**Objective**
Copy all records verbatim.

**Source records**
## Start
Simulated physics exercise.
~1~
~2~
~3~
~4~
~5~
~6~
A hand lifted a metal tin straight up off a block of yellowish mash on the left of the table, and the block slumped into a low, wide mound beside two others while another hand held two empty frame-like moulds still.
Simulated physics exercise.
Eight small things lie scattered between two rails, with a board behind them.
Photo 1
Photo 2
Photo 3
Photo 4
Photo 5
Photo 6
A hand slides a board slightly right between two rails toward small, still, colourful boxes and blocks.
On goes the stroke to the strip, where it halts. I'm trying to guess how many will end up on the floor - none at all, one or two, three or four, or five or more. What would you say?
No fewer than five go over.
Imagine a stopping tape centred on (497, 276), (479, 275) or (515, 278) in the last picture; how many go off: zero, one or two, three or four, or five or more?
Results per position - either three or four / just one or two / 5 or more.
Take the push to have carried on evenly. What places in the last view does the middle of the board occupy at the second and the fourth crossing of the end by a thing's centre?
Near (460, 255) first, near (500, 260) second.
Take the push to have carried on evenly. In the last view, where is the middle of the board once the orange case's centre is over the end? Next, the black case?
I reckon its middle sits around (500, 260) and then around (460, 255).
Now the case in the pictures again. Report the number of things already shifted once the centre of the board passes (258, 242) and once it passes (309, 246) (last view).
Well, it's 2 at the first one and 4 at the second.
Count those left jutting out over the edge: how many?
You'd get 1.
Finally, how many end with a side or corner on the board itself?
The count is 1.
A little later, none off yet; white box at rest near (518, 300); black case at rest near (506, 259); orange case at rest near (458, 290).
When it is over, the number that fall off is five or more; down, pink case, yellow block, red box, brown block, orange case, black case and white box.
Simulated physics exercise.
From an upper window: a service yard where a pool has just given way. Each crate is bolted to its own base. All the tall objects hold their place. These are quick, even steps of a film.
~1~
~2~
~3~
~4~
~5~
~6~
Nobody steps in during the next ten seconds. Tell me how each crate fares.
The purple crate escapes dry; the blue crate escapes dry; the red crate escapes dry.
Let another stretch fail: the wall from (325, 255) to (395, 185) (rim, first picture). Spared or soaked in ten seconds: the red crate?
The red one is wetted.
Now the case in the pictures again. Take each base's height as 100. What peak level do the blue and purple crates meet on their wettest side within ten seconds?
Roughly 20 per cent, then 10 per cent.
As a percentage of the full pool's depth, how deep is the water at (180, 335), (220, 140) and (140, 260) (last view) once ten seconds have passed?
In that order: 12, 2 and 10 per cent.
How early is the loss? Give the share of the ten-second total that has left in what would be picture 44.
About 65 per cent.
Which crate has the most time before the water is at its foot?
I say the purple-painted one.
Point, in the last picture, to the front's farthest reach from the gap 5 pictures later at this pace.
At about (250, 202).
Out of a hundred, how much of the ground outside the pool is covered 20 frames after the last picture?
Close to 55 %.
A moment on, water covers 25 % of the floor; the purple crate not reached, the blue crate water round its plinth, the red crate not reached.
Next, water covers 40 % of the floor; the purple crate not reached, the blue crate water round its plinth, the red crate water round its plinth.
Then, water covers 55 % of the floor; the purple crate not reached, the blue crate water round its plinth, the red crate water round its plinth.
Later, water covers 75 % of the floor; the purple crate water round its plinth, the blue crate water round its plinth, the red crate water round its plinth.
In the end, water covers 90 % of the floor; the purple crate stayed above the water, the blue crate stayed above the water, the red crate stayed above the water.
## End
**Solution for this task**
Simulated physics exercise.
~1~
~2~
~3~
~4~
~5~
~6~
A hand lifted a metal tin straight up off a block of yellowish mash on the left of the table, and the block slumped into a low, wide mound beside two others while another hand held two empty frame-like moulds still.
Simulated physics exercise.
Eight small things lie scattered between two rails, with a board behind them.
Photo 1
Photo 2
Photo 3
Photo 4
Photo 5
Photo 6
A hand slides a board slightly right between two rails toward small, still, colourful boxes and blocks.
On goes the stroke to the strip, where it halts. I'm trying to guess how many will end up on the floor - none at all, one or two, three or four, or five or more. What would you say?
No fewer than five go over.
Imagine a stopping tape centred on (497, 276), (479, 275) or (515, 278) in the last picture; how many go off: zero, one or two, three or four, or five or more?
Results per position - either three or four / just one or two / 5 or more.
Take the push to have carried on evenly. What places in the last view does the middle of the board occupy at the second and the fourth crossing of the end by a thing's centre?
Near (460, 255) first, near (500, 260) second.
Take the push to have carried on evenly. In the last view, where is the middle of the board once the orange case's centre is over the end? Next, the black case?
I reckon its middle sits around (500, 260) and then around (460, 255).
Now the case in the pictures again. Report the number of things already shifted once the centre of the board passes (258, 242) and once it passes (309, 246) (last view).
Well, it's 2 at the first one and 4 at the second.
Count those left jutting out over the edge: how many?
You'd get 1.
Finally, how many end with a side or corner on the board itself?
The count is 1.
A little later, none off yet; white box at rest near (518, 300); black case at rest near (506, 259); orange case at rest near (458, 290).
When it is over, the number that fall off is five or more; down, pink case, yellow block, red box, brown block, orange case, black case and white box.
Simulated physics exercise.
From an upper window: a service yard where a pool has just given way. Each crate is bolted to its own base. All the tall objects hold their place. These are quick, even steps of a film.
~1~
~2~
~3~
~4~
~5~
~6~
Nobody steps in during the next ten seconds. Tell me how each crate fares.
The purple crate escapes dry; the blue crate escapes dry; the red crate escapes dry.
Let another stretch fail: the wall from (325, 255) to (395, 185) (rim, first picture). Spared or soaked in ten seconds: the red crate?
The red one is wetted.
Now the case in the pictures again. Take each base's height as 100. What peak level do the blue and purple crates meet on their wettest side within ten seconds?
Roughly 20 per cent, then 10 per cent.
As a percentage of the full pool's depth, how deep is the water at (180, 335), (220, 140) and (140, 260) (last view) once ten seconds have passed?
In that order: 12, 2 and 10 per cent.
How early is the loss? Give the share of the ten-second total that has left in what would be picture 44.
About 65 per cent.
Which crate has the most time before the water is at its foot?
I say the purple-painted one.
Point, in the last picture, to the front's farthest reach from the gap 5 pictures later at this pace.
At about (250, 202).
Out of a hundred, how much of the ground outside the pool is covered 20 frames after the last picture?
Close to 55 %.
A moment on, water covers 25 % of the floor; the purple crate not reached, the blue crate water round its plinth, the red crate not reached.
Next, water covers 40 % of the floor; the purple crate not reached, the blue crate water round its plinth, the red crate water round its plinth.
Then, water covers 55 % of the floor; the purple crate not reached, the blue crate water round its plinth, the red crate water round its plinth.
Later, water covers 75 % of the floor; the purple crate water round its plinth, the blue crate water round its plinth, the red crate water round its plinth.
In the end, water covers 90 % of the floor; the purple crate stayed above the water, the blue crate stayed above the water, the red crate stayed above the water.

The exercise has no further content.